#### [Work to do]
Calculate how many lines in the following records hold the word "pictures", and report that number without comment.

#### [Stored rows]
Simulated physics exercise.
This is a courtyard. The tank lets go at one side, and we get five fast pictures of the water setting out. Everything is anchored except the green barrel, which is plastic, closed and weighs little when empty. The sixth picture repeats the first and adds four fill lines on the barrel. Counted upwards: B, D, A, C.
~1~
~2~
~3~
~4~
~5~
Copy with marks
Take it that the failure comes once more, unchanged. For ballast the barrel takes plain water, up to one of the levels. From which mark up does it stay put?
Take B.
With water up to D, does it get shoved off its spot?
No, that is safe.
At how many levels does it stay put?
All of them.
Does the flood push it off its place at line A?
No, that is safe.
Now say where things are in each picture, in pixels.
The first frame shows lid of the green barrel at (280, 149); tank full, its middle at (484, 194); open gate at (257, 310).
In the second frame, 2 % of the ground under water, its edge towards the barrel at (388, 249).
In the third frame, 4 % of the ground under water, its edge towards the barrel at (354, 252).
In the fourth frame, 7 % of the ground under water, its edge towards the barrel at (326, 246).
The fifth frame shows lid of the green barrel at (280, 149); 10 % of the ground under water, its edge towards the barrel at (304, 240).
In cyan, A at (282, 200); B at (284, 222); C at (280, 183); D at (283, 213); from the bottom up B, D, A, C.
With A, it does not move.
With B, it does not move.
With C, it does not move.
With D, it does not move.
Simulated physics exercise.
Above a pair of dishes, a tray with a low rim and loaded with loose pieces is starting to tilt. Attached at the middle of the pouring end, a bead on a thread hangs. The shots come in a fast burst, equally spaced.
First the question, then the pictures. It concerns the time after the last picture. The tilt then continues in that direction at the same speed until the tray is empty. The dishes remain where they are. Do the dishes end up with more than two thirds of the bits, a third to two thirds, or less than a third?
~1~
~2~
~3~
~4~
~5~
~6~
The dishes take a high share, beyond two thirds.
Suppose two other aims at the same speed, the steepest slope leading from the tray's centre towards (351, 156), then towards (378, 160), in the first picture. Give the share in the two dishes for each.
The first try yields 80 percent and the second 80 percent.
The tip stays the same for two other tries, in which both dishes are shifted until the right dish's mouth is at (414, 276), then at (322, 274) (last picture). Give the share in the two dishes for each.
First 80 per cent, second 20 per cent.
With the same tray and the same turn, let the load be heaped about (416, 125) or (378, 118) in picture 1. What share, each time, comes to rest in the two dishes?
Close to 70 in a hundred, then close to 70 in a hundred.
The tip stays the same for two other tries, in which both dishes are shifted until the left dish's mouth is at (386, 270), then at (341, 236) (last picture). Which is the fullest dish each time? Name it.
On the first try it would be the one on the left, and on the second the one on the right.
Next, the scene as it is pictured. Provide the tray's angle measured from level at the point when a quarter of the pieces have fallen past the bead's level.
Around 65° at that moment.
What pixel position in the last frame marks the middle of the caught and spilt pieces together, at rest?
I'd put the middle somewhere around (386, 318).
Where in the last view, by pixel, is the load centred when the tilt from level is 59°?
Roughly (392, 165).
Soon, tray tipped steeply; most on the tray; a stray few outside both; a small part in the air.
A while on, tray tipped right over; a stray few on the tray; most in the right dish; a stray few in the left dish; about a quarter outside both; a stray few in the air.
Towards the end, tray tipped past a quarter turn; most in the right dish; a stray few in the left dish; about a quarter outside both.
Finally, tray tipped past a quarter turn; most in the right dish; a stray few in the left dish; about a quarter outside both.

#### [Solution]
2